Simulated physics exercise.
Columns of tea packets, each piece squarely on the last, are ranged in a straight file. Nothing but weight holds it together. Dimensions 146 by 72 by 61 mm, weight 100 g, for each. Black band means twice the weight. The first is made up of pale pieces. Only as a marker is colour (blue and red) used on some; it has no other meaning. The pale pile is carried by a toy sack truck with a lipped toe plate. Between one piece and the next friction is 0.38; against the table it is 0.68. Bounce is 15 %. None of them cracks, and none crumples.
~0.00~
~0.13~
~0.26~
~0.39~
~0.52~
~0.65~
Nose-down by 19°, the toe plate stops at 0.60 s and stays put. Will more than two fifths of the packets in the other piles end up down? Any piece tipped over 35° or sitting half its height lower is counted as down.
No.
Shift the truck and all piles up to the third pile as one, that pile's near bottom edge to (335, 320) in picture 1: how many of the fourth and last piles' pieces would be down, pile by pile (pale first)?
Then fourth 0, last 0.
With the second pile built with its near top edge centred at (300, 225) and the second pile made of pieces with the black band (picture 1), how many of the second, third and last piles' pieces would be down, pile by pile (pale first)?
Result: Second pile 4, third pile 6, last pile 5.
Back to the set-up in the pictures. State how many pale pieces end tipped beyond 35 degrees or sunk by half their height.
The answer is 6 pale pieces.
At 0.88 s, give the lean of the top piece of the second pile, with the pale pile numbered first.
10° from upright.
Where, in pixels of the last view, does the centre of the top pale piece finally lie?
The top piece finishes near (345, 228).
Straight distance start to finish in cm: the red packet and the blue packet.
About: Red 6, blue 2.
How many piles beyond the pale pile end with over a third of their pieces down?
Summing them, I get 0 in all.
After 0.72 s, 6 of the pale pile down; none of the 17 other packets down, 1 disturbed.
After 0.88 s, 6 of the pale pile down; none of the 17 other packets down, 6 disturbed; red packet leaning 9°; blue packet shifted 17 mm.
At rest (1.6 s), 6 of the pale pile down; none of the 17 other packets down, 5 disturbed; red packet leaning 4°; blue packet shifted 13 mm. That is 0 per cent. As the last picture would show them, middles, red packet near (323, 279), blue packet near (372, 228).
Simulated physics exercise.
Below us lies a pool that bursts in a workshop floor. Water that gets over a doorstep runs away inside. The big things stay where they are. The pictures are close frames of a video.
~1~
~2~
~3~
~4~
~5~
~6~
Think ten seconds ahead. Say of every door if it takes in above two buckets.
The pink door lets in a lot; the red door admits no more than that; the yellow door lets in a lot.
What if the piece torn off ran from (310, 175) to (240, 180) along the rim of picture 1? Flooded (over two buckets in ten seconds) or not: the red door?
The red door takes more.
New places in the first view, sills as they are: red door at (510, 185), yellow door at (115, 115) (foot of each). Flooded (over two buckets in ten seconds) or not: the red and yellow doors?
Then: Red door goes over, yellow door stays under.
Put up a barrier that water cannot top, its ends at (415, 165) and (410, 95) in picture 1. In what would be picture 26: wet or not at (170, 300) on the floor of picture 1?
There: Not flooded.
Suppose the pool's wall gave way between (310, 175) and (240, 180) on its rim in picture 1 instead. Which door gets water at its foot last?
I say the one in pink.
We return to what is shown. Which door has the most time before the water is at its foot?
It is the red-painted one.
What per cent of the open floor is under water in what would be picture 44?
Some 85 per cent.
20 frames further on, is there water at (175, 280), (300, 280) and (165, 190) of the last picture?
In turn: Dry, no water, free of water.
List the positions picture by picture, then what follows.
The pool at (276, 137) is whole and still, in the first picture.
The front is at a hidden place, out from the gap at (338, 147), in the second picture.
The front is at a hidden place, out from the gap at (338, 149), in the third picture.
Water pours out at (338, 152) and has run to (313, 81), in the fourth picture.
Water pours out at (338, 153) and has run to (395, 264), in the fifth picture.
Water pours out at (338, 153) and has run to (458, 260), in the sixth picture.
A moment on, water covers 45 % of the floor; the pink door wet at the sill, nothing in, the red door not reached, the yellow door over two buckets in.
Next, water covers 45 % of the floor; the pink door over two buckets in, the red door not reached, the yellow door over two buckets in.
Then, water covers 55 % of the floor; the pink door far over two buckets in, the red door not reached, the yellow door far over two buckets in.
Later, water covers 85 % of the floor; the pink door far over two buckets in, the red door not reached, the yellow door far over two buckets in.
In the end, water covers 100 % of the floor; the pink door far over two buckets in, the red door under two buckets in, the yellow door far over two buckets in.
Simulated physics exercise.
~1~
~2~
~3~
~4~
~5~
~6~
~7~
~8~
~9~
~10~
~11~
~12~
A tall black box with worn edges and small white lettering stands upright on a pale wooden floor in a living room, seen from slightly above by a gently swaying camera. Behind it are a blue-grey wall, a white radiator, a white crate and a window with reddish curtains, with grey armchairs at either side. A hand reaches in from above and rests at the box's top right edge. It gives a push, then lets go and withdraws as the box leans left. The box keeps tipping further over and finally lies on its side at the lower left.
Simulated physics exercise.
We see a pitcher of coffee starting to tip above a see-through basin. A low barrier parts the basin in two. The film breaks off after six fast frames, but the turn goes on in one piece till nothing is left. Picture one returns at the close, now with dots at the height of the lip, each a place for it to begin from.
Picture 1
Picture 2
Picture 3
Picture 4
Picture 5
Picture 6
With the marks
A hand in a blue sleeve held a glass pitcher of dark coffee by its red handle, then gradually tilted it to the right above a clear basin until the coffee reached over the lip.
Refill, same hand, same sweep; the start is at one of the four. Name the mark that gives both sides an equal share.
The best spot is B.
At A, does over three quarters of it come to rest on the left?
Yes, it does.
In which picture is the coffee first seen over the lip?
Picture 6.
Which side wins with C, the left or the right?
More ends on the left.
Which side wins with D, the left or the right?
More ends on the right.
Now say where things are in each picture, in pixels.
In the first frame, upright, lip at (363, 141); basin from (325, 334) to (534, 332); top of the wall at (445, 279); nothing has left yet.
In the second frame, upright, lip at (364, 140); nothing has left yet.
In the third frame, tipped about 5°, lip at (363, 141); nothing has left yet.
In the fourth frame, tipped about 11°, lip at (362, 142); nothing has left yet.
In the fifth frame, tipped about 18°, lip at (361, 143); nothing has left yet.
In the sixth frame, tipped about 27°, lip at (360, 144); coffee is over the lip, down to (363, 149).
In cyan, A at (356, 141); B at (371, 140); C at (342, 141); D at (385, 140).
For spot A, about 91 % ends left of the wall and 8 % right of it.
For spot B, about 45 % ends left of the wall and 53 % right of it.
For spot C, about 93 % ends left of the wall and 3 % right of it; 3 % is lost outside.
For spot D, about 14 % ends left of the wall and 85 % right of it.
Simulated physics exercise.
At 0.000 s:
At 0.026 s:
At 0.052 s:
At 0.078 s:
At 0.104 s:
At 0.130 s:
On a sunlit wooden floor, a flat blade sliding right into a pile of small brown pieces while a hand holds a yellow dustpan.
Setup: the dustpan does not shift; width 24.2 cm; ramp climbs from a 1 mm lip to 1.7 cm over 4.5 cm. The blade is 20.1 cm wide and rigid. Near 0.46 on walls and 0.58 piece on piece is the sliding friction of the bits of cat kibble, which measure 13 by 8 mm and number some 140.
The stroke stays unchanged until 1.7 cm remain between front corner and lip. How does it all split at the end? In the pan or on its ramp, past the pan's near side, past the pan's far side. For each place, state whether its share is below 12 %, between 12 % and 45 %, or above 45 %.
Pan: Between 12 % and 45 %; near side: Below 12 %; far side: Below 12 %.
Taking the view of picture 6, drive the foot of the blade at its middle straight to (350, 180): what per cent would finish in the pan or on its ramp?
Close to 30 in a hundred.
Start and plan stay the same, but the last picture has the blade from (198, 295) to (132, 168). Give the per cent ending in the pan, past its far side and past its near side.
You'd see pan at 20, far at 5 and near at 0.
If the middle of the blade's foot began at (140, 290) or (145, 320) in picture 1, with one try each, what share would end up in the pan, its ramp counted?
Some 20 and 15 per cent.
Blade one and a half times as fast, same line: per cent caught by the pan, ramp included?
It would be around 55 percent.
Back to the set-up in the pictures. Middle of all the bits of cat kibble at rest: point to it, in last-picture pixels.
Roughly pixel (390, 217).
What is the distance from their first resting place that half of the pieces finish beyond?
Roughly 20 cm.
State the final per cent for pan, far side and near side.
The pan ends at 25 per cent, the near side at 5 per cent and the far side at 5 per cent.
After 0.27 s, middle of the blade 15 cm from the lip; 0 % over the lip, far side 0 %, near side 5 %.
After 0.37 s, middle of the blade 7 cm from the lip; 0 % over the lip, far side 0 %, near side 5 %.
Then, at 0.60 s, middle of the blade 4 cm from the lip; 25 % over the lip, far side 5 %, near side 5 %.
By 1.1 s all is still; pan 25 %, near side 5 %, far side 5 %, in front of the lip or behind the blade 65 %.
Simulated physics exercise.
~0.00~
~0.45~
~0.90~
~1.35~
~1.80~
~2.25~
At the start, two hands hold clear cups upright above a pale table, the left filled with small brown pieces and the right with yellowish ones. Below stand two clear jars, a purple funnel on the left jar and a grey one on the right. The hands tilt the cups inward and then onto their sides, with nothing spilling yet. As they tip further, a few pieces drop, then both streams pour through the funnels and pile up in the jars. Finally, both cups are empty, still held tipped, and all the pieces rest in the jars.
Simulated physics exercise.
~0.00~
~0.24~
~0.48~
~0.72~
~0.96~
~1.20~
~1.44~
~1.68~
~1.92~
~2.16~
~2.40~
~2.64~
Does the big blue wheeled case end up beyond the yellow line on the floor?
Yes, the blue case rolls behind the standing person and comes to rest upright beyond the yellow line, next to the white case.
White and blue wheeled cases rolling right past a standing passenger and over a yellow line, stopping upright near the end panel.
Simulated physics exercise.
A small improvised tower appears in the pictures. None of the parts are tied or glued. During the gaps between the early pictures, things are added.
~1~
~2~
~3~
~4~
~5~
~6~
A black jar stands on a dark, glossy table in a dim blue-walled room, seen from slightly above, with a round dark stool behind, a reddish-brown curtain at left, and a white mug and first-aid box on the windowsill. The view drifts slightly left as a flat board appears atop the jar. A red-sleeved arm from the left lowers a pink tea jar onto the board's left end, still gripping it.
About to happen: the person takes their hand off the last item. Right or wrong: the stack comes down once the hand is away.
===
> _Exercise aim_: Identify every line above that includes the word "friction", and show those lines.

> _Answer_:
Columns of tea packets, each piece squarely on the last, are ranged in a straight file. Nothing but weight holds it together. Dimensions 146 by 72 by 61 mm, weight 100 g, for each. Black band means twice the weight. The first is made up of pale pieces. Only as a marker is colour (blue and red) used on some; it has no other meaning. The pale pile is carried by a toy sack truck with a lipped toe plate. Between one piece and the next friction is 0.38; against the table it is 0.68. Bounce is 15 %. None of them cracks, and none crumples.
Setup: the dustpan does not shift; width 24.2 cm; ramp climbs from a 1 mm lip to 1.7 cm over 4.5 cm. The blade is 20.1 cm wide and rigid. Near 0.46 on walls and 0.58 piece on piece is the sliding friction of the bits of cat kibble, which measure 13 by 8 mm and number some 140.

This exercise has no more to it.